**What this task involves**
Reproduce all the material exactly, minus any pictures it holds.

-------------------------

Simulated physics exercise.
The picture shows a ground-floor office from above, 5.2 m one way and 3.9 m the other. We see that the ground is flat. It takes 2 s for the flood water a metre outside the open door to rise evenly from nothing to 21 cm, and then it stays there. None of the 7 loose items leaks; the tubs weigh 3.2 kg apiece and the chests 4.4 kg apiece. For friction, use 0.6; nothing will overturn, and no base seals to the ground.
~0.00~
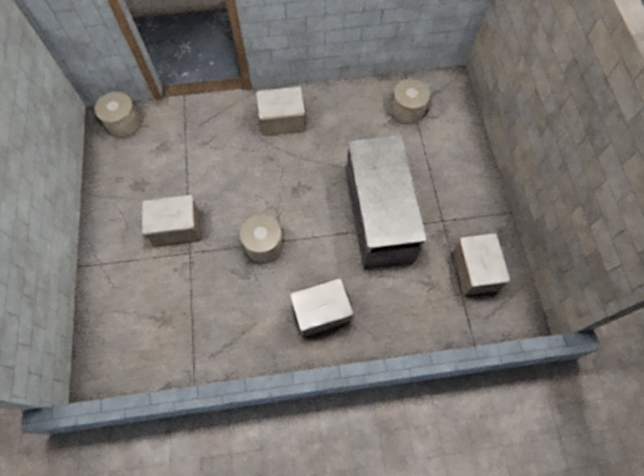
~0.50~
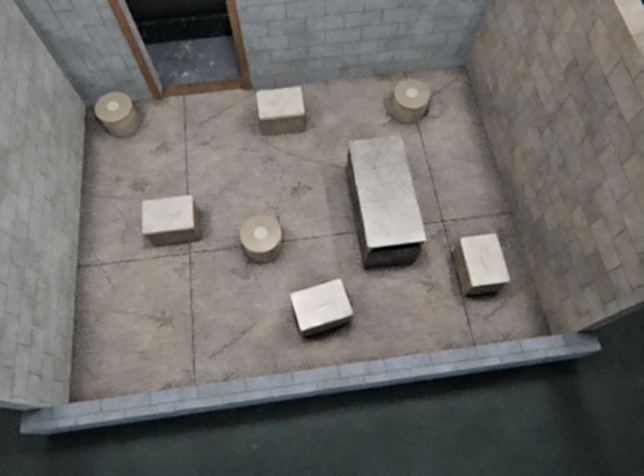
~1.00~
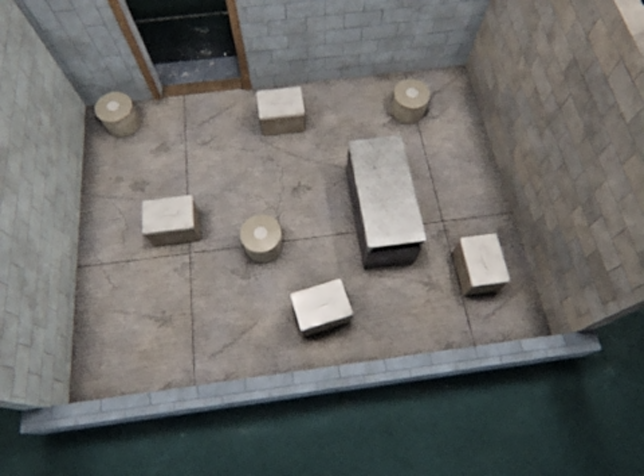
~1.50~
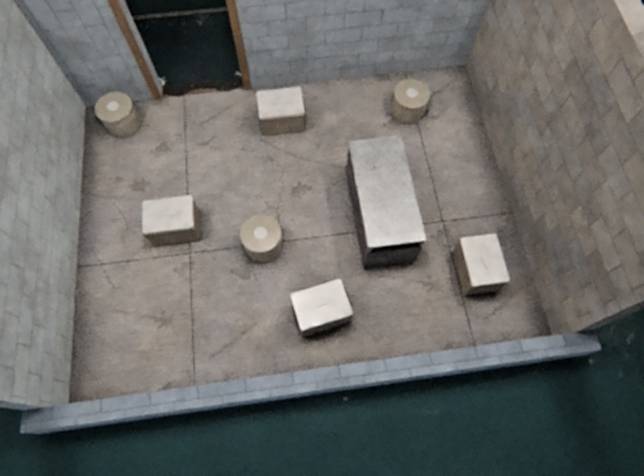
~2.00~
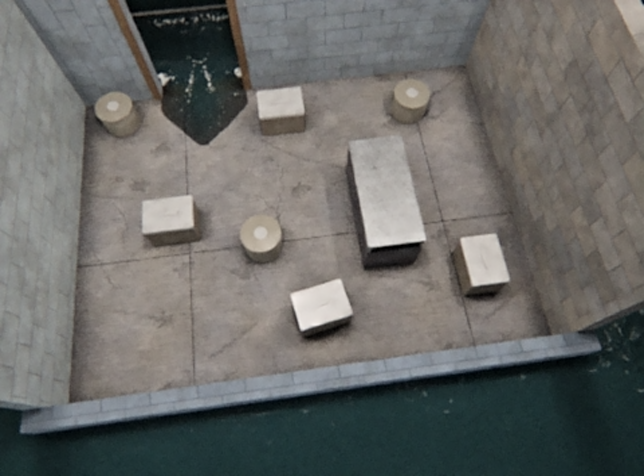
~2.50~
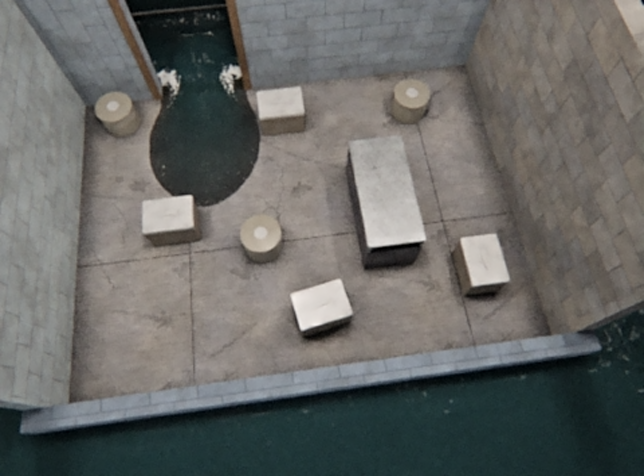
Dark green water spread over the ground outside the walled room, then came in through the doorway at the top left and widened into a rounded pool, while the pale blocks and cylinders stayed put.
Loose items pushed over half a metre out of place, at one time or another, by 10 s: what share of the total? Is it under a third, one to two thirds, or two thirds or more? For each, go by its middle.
One to two thirds.
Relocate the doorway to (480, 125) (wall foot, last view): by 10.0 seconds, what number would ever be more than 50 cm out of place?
That gives 4 of them.
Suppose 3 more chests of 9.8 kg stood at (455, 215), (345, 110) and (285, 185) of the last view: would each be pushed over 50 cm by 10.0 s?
Taking them in the given order: Smaller, then smaller, then greater.
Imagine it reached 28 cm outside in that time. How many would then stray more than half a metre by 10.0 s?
Result: 5.
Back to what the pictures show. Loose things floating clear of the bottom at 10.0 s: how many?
At that moment it comes to 5.
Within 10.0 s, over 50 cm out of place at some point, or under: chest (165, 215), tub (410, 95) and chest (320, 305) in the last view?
One by one: Above; below; above.
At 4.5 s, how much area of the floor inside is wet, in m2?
Wet: Near 12 m2.
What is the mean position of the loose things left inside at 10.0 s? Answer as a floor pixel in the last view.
It works out to somewhere near (337, 188) on the floor.
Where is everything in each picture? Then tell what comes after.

-------------------------

**Full answer**
Simulated physics exercise.
The picture shows a ground-floor office from above, 5.2 m one way and 3.9 m the other. We see that the ground is flat. It takes 2 s for the flood water a metre outside the open door to rise evenly from nothing to 21 cm, and then it stays there. None of the 7 loose items leaks; the tubs weigh 3.2 kg apiece and the chests 4.4 kg apiece. For friction, use 0.6; nothing will overturn, and no base seals to the ground.
~0.00~
~0.50~
~1.00~
~1.50~
~2.00~
~2.50~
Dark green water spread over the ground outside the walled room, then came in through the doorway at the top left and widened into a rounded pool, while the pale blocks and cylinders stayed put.
Loose items pushed over half a metre out of place, at one time or another, by 10 s: what share of the total? Is it under a third, one to two thirds, or two thirds or more? For each, go by its middle.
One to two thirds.
Relocate the doorway to (480, 125) (wall foot, last view): by 10.0 seconds, what number would ever be more than 50 cm out of place?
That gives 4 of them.
Suppose 3 more chests of 9.8 kg stood at (455, 215), (345, 110) and (285, 185) of the last view: would each be pushed over 50 cm by 10.0 s?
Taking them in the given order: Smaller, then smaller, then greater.
Imagine it reached 28 cm outside in that time. How many would then stray more than half a metre by 10.0 s?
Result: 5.
Back to what the pictures show. Loose things floating clear of the bottom at 10.0 s: how many?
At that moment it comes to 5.
Within 10.0 s, over 50 cm out of place at some point, or under: chest (165, 215), tub (410, 95) and chest (320, 305) in the last view?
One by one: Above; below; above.
At 4.5 s, how much area of the floor inside is wet, in m2?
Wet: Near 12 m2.
What is the mean position of the loose things left inside at 10.0 s? Answer as a floor pixel in the last view.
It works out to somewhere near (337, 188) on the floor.
Where is everything in each picture? Then tell what comes after.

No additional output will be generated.